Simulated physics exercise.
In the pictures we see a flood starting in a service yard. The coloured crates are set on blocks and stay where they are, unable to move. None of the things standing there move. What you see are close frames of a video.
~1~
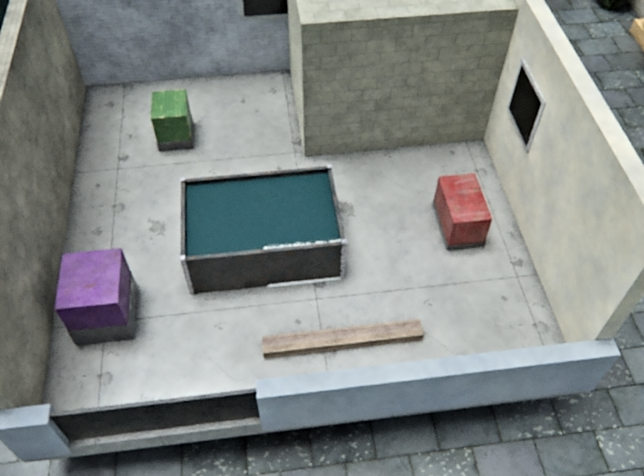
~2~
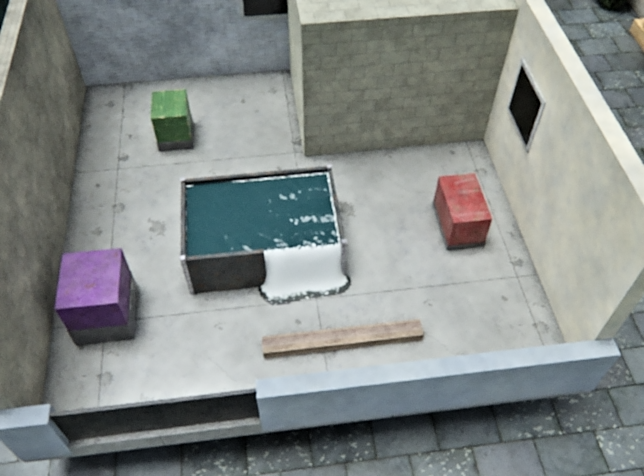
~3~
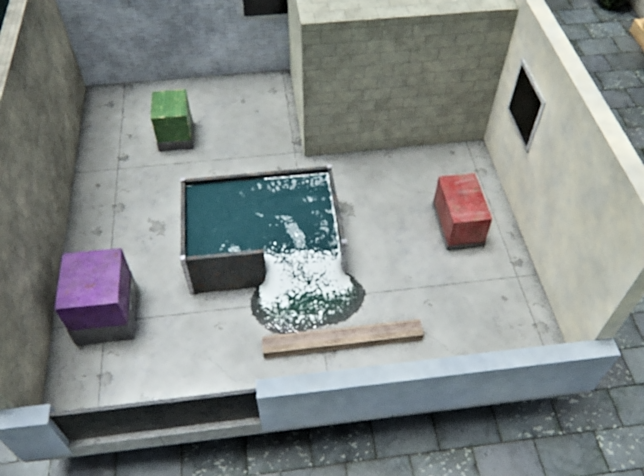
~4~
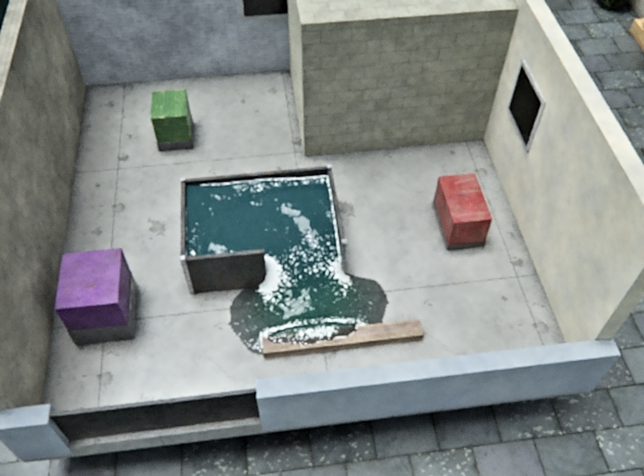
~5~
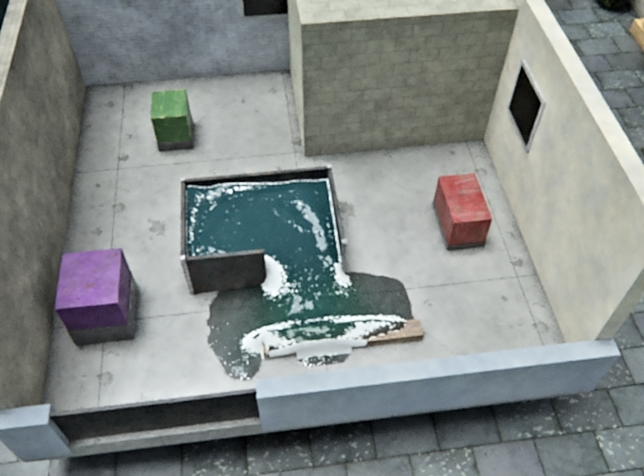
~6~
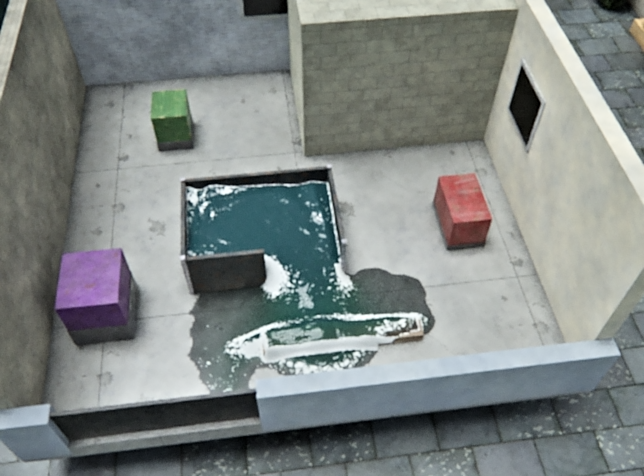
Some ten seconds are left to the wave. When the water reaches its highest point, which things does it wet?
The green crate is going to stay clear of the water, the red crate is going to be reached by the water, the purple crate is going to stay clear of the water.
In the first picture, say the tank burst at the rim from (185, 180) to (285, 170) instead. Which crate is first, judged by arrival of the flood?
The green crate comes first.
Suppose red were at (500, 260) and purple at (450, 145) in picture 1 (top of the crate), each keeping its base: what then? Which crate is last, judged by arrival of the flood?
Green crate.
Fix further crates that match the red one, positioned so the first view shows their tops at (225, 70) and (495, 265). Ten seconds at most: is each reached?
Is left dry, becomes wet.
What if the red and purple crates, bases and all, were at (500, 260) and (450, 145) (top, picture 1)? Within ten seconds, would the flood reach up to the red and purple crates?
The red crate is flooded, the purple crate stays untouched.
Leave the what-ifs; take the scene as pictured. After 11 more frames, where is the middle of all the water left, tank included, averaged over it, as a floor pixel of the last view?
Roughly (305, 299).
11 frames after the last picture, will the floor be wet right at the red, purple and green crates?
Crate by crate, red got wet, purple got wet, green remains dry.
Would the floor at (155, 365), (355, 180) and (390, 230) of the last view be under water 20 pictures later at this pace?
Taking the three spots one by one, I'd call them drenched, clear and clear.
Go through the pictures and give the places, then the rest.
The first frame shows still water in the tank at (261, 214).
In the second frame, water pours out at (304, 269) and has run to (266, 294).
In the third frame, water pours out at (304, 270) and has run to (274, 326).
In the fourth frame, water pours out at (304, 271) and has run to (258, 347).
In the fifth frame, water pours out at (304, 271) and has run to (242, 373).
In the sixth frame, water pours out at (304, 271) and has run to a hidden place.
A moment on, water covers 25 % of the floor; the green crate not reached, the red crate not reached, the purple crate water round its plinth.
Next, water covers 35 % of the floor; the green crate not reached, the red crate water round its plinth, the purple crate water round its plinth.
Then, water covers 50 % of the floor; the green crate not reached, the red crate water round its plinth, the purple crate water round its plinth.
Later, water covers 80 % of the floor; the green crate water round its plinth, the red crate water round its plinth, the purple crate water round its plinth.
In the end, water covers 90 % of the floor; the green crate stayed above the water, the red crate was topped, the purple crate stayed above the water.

• _Exercise goal_
For this exercise, please retype exactly the lines in the listing from the line with "Would the floor" through its last line, both ends included.

• _Final answer_
Would the floor at (155, 365), (355, 180) and (390, 230) of the last view be under water 20 pictures later at this pace?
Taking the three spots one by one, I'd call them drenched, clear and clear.
Go through the pictures and give the places, then the rest.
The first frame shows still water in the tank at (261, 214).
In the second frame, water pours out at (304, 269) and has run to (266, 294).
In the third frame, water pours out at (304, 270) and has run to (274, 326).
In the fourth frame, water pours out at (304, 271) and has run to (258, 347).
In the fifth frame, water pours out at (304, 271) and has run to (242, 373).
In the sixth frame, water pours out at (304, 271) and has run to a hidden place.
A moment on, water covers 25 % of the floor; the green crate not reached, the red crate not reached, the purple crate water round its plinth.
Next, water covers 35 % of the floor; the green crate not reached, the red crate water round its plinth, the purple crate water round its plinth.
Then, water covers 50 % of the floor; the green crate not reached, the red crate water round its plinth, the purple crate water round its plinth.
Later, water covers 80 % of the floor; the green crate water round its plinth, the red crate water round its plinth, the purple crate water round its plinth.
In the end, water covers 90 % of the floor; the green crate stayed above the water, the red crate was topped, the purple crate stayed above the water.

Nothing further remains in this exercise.